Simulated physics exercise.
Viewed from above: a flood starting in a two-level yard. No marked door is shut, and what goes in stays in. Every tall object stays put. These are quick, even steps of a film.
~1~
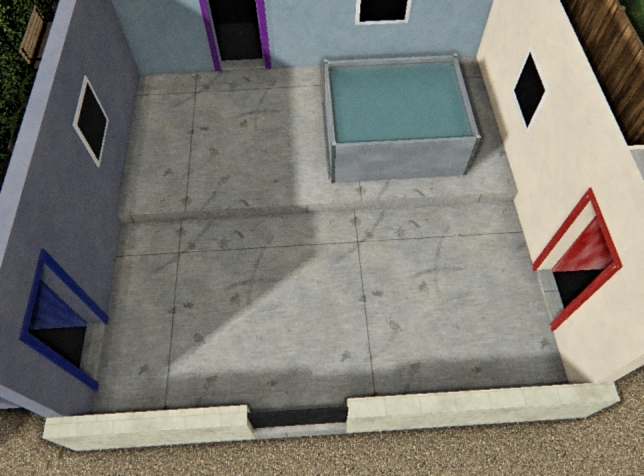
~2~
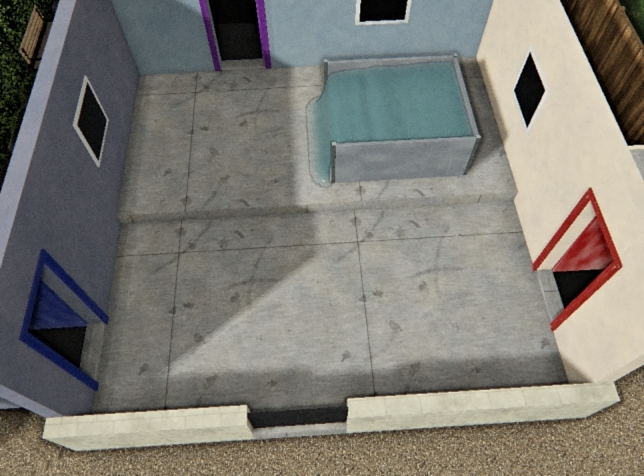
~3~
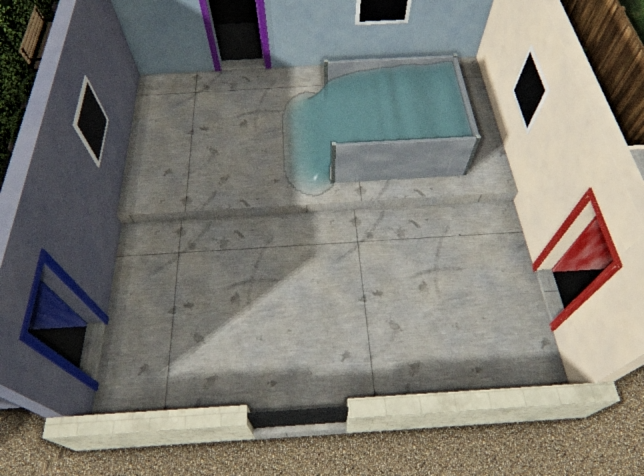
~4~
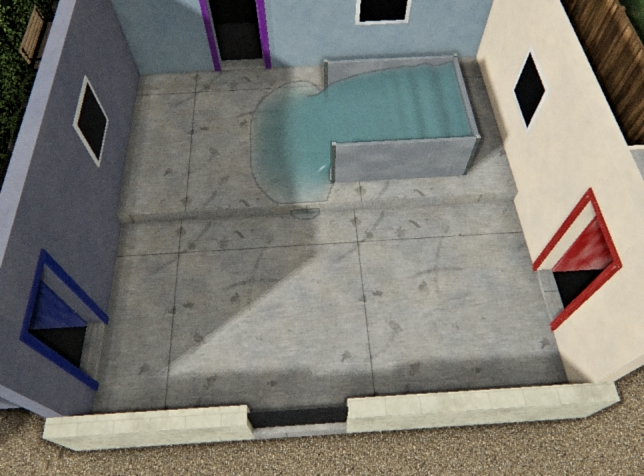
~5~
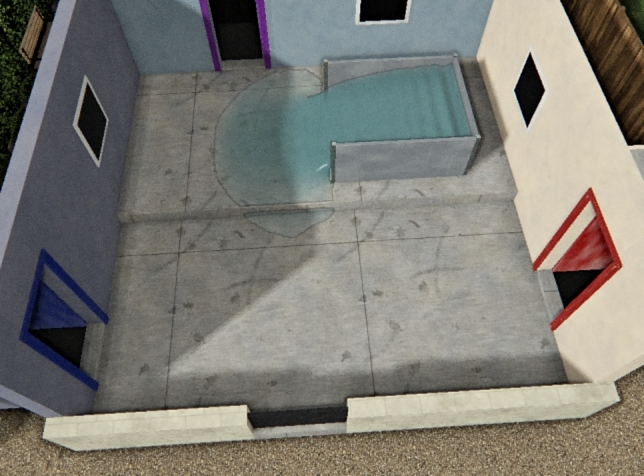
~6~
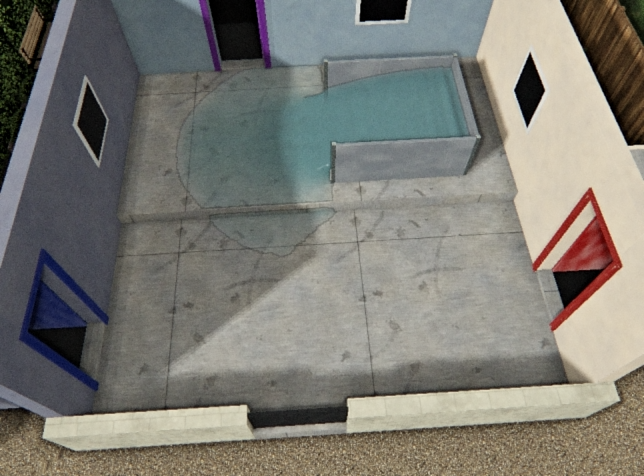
In a walled concrete yard with blue, purple and red doorframes, water pours from the open left side of a raised grey tank, spreads leftward across the upper level, and runs over the low step onto the paving below.
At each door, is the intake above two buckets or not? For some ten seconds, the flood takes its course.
Purple door: Above, blue door: Above, red door: Above.
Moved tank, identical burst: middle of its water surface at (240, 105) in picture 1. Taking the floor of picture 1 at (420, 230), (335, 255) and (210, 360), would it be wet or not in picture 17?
Result: Spared; spared; inundated.
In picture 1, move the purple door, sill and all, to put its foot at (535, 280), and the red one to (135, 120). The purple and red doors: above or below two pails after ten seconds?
So the purple door goes beyond the limit; as for the red door, it goes beyond the limit.
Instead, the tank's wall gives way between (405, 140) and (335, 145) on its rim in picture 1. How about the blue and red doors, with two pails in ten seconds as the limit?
Door by door, the blue door exceeds it and the red door exceeds it.
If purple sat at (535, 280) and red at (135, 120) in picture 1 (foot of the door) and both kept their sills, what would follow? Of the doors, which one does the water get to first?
That would be the red one.
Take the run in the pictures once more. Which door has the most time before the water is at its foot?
Answer: The red-painted one.
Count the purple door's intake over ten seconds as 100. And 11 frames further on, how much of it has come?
Near 20 in a hundred.
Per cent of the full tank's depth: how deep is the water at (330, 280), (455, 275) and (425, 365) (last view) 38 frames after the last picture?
First 2, next 4, last 6 in a hundred.
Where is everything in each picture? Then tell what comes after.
The first picture shows still water in the water tank at (397, 101).
In the second picture, the front is at (318, 99), out from the gap at (331, 126).
In the third picture, the front is at (303, 96), out from the gap at (331, 129).
In the fourth picture, water pours out at (331, 131) and has run to (284, 88).
In the fifth picture, water pours out at (331, 131) and has run to (222, 123).
In the sixth picture, water pours out at (331, 131) and has run to (182, 140).
A moment on, water covers 40 % of the floor; the purple door under two buckets in, the blue door not reached, the red door not reached.
Next, water covers 45 % of the floor; the purple door over two buckets in, the blue door wet at the sill, nothing in, the red door not reached.
Then, water covers 50 % of the floor; the purple door far over two buckets in, the blue door under two buckets in, the red door not reached.
Later, water covers 90 % of the floor; the purple door far over two buckets in, the blue door over two buckets in, the red door under two buckets in.
In the end, water covers 95 % of the floor; the purple door far over two buckets in, the blue door far over two buckets in, the red door over two buckets in.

**EXERCISE OBJECTIVE:**
Leave the pictures out and copy the rest of the data exactly.

**EXERCISE RESULT:**
Simulated physics exercise.
Viewed from above: a flood starting in a two-level yard. No marked door is shut, and what goes in stays in. Every tall object stays put. These are quick, even steps of a film.
~1~
~2~
~3~
~4~
~5~
~6~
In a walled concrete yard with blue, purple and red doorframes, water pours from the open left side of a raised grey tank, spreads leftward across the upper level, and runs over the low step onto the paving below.
At each door, is the intake above two buckets or not? For some ten seconds, the flood takes its course.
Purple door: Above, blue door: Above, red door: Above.
Moved tank, identical burst: middle of its water surface at (240, 105) in picture 1. Taking the floor of picture 1 at (420, 230), (335, 255) and (210, 360), would it be wet or not in picture 17?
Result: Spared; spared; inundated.
In picture 1, move the purple door, sill and all, to put its foot at (535, 280), and the red one to (135, 120). The purple and red doors: above or below two pails after ten seconds?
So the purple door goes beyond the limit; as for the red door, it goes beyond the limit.
Instead, the tank's wall gives way between (405, 140) and (335, 145) on its rim in picture 1. How about the blue and red doors, with two pails in ten seconds as the limit?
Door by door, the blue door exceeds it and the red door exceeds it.
If purple sat at (535, 280) and red at (135, 120) in picture 1 (foot of the door) and both kept their sills, what would follow? Of the doors, which one does the water get to first?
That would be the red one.
Take the run in the pictures once more. Which door has the most time before the water is at its foot?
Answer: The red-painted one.
Count the purple door's intake over ten seconds as 100. And 11 frames further on, how much of it has come?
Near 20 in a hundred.
Per cent of the full tank's depth: how deep is the water at (330, 280), (455, 275) and (425, 365) (last view) 38 frames after the last picture?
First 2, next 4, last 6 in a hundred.
Where is everything in each picture? Then tell what comes after.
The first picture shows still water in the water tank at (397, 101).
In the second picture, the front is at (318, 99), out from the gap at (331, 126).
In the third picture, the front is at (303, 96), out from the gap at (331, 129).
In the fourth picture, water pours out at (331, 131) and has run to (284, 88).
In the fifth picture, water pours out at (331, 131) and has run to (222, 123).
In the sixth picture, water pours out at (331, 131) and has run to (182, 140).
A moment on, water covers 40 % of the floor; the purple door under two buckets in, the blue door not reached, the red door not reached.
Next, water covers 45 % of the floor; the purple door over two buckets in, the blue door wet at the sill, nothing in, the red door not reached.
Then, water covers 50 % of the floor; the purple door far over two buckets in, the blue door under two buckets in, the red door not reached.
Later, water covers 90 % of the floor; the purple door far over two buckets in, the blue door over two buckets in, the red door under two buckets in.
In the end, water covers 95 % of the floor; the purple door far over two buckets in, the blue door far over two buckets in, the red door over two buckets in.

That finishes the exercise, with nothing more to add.